Collected data:
- - - -
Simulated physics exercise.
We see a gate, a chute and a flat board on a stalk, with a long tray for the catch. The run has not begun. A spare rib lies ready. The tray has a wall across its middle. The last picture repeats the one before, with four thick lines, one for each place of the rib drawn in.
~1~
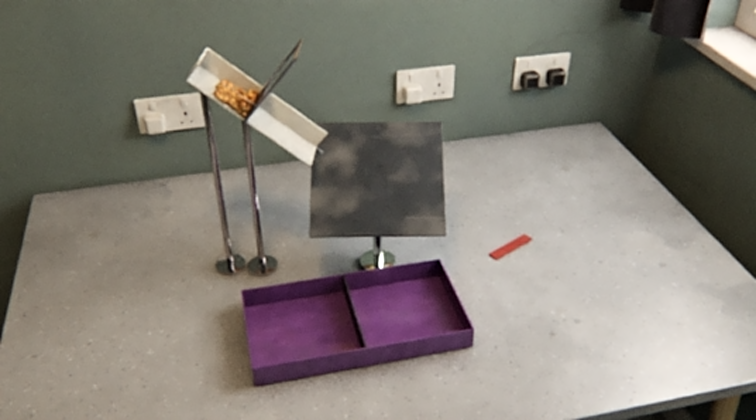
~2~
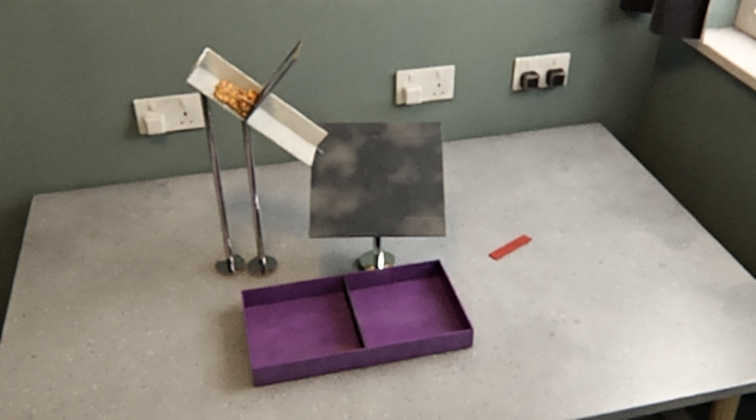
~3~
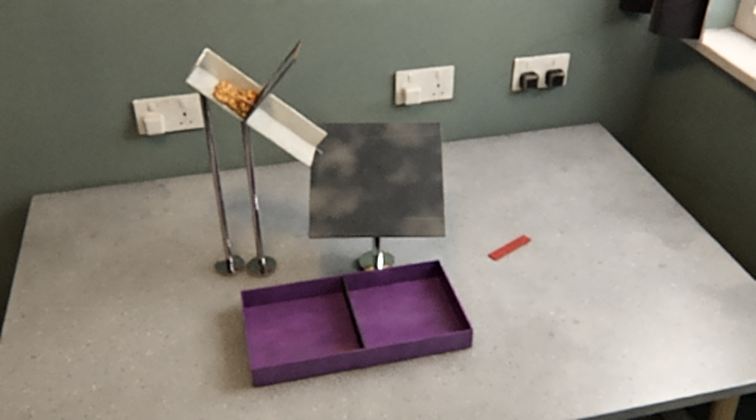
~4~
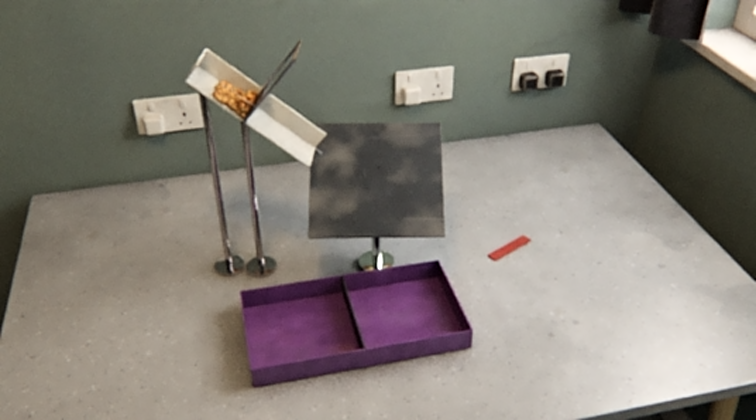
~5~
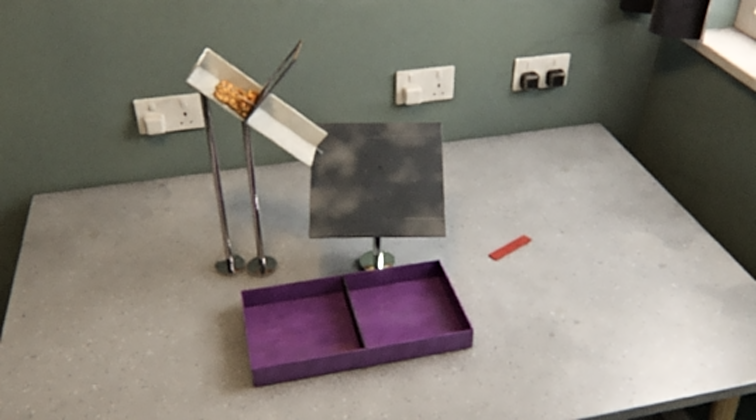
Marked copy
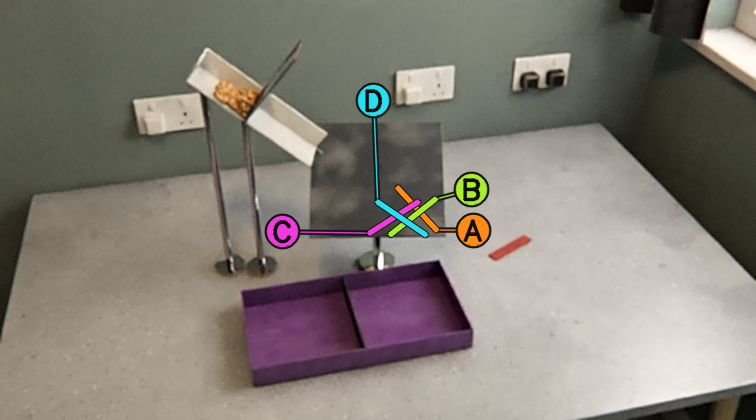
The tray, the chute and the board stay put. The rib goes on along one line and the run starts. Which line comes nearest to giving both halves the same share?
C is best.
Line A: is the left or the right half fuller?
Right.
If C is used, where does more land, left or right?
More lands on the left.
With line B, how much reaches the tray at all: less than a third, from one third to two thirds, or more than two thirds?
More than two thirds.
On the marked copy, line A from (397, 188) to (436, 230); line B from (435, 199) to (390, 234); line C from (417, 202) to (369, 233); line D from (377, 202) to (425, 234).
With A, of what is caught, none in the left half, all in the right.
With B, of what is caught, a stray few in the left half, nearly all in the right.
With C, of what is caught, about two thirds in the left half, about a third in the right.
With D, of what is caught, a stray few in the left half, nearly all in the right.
- - - -
Exercise goal: Leave the pictures out, and print every line of the listing exactly as written.

Final answer:
Simulated physics exercise.
We see a gate, a chute and a flat board on a stalk, with a long tray for the catch. The run has not begun. A spare rib lies ready. The tray has a wall across its middle. The last picture repeats the one before, with four thick lines, one for each place of the rib drawn in.
~1~
~2~
~3~
~4~
~5~
Marked copy
The tray, the chute and the board stay put. The rib goes on along one line and the run starts. Which line comes nearest to giving both halves the same share?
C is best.
Line A: is the left or the right half fuller?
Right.
If C is used, where does more land, left or right?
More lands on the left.
With line B, how much reaches the tray at all: less than a third, from one third to two thirds, or more than two thirds?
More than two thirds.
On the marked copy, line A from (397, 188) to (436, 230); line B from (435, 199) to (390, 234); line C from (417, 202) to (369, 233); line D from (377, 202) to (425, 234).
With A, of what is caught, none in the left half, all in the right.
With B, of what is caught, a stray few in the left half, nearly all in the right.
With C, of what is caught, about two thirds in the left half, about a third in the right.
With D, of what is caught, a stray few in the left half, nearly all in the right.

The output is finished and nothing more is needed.